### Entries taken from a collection

──────────────────────────────

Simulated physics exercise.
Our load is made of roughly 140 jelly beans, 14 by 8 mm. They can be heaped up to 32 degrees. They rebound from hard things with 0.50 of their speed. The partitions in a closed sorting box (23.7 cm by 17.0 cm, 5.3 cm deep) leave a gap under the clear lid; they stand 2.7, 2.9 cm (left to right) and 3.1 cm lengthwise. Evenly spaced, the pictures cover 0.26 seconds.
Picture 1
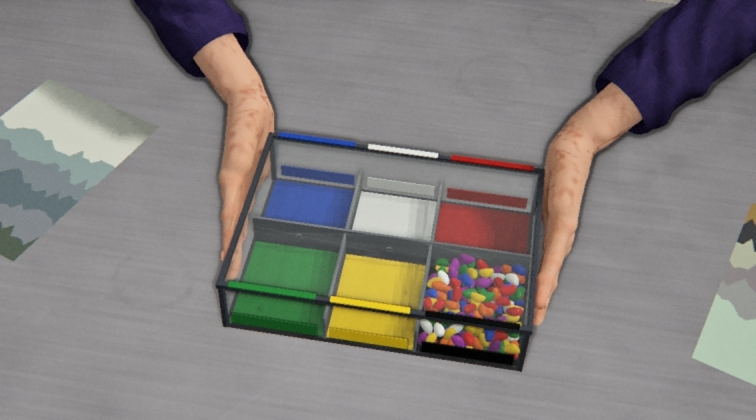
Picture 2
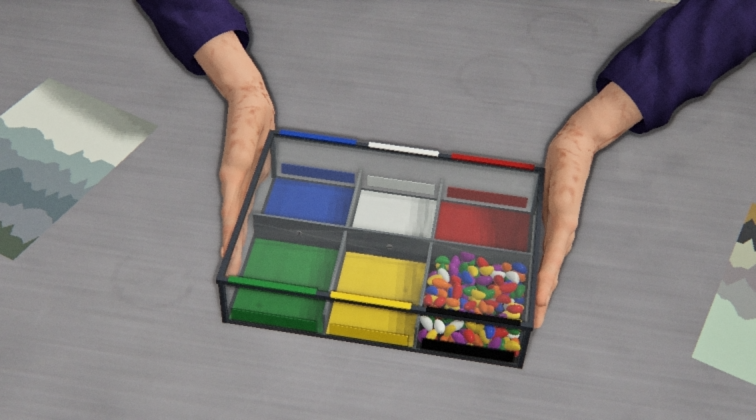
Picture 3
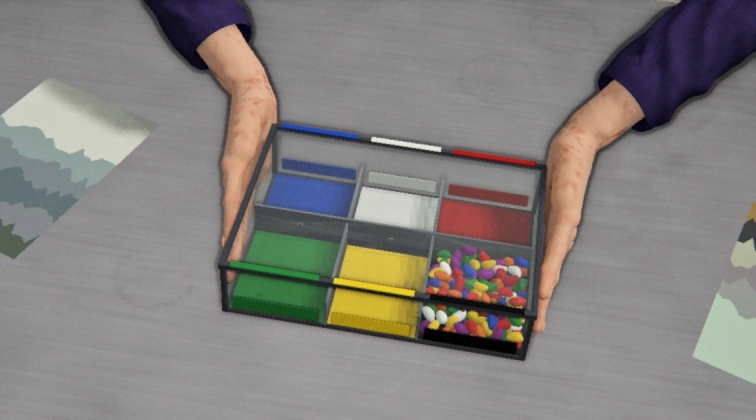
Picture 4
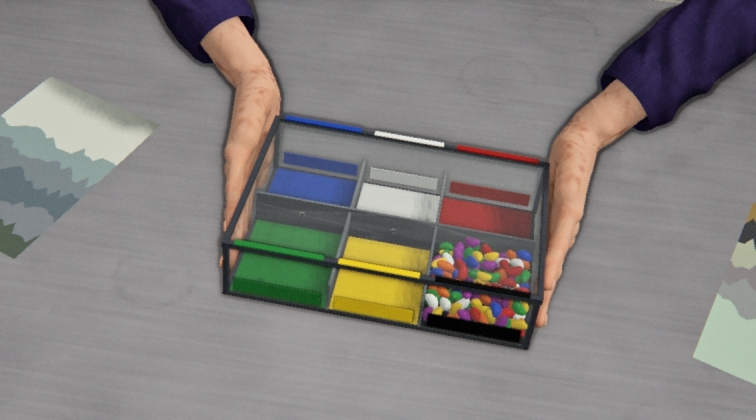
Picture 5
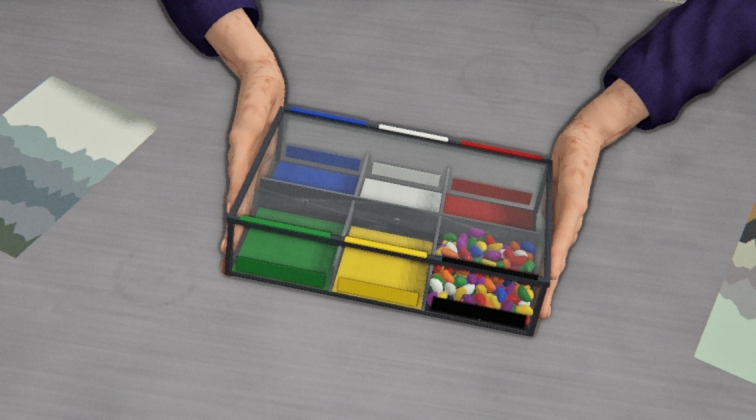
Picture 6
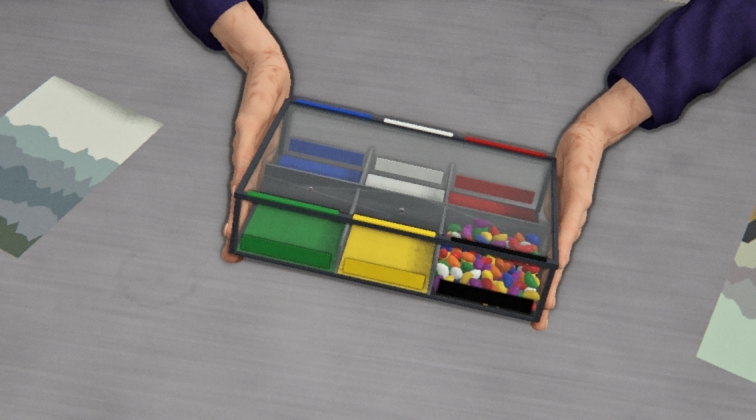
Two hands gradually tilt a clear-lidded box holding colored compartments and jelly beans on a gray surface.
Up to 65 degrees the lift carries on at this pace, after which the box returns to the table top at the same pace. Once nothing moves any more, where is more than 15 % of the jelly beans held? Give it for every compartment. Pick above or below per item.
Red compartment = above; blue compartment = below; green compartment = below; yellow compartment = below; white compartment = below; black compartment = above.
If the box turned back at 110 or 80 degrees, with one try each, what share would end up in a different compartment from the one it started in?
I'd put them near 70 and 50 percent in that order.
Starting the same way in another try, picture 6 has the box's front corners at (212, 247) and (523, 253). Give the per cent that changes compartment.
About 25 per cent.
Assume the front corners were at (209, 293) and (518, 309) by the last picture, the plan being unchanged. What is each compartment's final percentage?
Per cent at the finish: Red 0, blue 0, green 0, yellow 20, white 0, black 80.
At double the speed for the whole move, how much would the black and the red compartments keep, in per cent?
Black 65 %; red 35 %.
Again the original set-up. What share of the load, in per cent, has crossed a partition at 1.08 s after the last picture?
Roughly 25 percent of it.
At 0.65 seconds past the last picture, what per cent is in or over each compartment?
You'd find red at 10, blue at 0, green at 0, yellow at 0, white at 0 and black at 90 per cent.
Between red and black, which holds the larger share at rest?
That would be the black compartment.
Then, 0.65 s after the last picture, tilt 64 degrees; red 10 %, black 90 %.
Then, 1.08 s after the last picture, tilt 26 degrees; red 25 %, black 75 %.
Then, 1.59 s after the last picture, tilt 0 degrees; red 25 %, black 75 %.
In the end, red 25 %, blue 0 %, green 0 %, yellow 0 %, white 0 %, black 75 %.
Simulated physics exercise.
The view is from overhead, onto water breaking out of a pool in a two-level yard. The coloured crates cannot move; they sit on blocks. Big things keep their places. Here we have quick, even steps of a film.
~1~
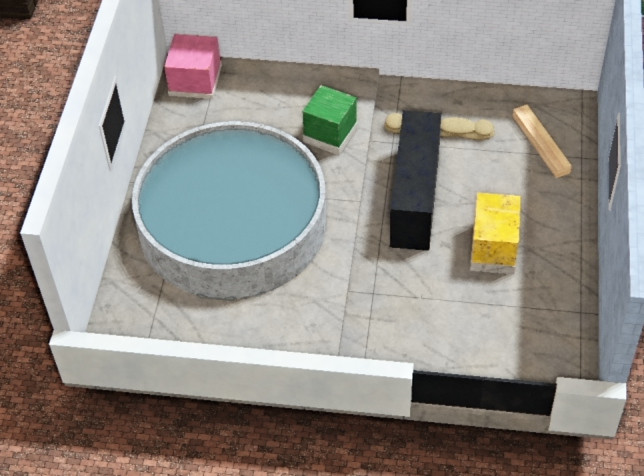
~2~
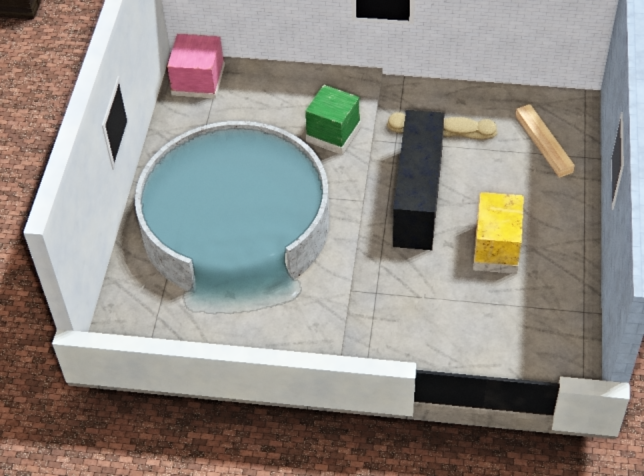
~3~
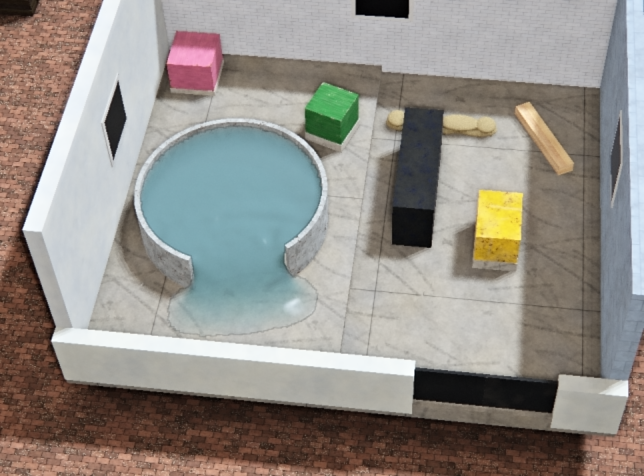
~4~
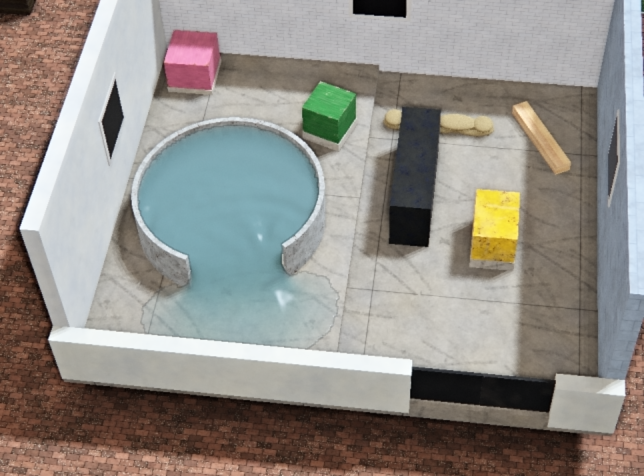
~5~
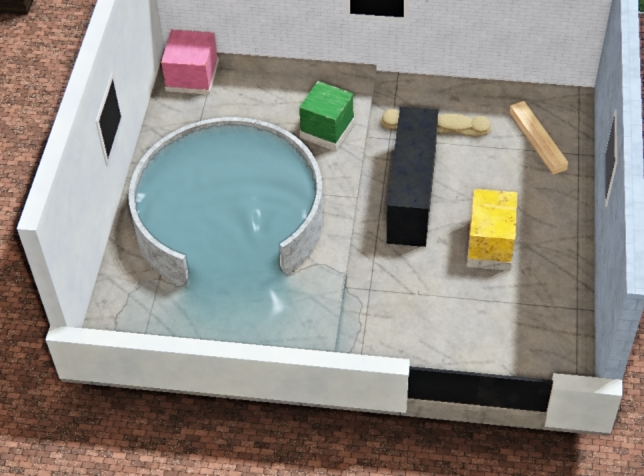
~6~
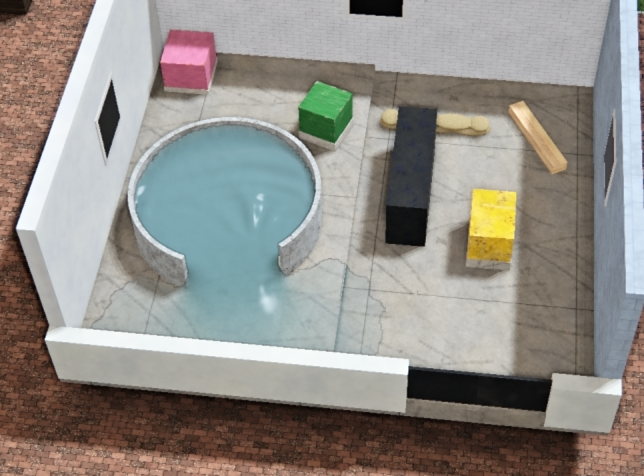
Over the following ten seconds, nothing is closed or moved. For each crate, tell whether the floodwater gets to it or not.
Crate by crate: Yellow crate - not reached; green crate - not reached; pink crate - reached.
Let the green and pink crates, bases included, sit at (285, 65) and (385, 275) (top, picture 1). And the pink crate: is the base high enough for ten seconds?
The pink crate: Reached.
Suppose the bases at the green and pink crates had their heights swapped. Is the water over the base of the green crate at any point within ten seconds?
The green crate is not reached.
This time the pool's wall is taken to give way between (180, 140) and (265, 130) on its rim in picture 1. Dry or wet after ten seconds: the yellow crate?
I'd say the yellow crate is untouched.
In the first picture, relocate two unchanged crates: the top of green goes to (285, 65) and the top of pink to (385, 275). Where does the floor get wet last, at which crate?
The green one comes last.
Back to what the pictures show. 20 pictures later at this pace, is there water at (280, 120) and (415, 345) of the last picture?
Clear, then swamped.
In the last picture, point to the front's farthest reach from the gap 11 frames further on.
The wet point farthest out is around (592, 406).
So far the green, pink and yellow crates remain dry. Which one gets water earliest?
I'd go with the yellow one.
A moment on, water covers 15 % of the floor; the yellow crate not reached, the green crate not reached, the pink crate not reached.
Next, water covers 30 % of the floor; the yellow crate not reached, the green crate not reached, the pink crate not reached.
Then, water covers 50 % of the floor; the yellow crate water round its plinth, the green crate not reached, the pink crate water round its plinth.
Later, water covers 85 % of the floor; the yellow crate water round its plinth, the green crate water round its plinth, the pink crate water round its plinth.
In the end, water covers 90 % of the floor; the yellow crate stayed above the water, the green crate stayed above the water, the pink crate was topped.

──────────────────────────────

Copy each line of the records precisely and drop any images they hold.

Simulated physics exercise.
Our load is made of roughly 140 jelly beans, 14 by 8 mm. They can be heaped up to 32 degrees. They rebound from hard things with 0.50 of their speed. The partitions in a closed sorting box (23.7 cm by 17.0 cm, 5.3 cm deep) leave a gap under the clear lid; they stand 2.7, 2.9 cm (left to right) and 3.1 cm lengthwise. Evenly spaced, the pictures cover 0.26 seconds.
Picture 1
Picture 2
Picture 3
Picture 4
Picture 5
Picture 6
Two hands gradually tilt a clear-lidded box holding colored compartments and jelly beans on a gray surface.
Up to 65 degrees the lift carries on at this pace, after which the box returns to the table top at the same pace. Once nothing moves any more, where is more than 15 % of the jelly beans held? Give it for every compartment. Pick above or below per item.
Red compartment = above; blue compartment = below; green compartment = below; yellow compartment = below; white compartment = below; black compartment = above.
If the box turned back at 110 or 80 degrees, with one try each, what share would end up in a different compartment from the one it started in?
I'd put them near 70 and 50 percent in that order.
Starting the same way in another try, picture 6 has the box's front corners at (212, 247) and (523, 253). Give the per cent that changes compartment.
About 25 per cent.
Assume the front corners were at (209, 293) and (518, 309) by the last picture, the plan being unchanged. What is each compartment's final percentage?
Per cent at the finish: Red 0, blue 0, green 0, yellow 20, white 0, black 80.
At double the speed for the whole move, how much would the black and the red compartments keep, in per cent?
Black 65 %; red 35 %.
Again the original set-up. What share of the load, in per cent, has crossed a partition at 1.08 s after the last picture?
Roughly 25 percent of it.
At 0.65 seconds past the last picture, what per cent is in or over each compartment?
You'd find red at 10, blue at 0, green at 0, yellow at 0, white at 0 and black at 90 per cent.
Between red and black, which holds the larger share at rest?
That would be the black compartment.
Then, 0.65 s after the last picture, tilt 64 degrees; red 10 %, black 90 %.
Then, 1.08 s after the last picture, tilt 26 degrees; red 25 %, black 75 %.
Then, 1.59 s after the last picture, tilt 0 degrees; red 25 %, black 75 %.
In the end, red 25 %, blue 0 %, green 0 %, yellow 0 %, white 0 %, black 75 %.
Simulated physics exercise.
The view is from overhead, onto water breaking out of a pool in a two-level yard. The coloured crates cannot move; they sit on blocks. Big things keep their places. Here we have quick, even steps of a film.
~1~
~2~
~3~
~4~
~5~
~6~
Over the following ten seconds, nothing is closed or moved. For each crate, tell whether the floodwater gets to it or not.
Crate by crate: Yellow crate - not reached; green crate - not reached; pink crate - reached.
Let the green and pink crates, bases included, sit at (285, 65) and (385, 275) (top, picture 1). And the pink crate: is the base high enough for ten seconds?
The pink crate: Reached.
Suppose the bases at the green and pink crates had their heights swapped. Is the water over the base of the green crate at any point within ten seconds?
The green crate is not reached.
This time the pool's wall is taken to give way between (180, 140) and (265, 130) on its rim in picture 1. Dry or wet after ten seconds: the yellow crate?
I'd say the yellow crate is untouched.
In the first picture, relocate two unchanged crates: the top of green goes to (285, 65) and the top of pink to (385, 275). Where does the floor get wet last, at which crate?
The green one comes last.
Back to what the pictures show. 20 pictures later at this pace, is there water at (280, 120) and (415, 345) of the last picture?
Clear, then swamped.
In the last picture, point to the front's farthest reach from the gap 11 frames further on.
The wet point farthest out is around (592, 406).
So far the green, pink and yellow crates remain dry. Which one gets water earliest?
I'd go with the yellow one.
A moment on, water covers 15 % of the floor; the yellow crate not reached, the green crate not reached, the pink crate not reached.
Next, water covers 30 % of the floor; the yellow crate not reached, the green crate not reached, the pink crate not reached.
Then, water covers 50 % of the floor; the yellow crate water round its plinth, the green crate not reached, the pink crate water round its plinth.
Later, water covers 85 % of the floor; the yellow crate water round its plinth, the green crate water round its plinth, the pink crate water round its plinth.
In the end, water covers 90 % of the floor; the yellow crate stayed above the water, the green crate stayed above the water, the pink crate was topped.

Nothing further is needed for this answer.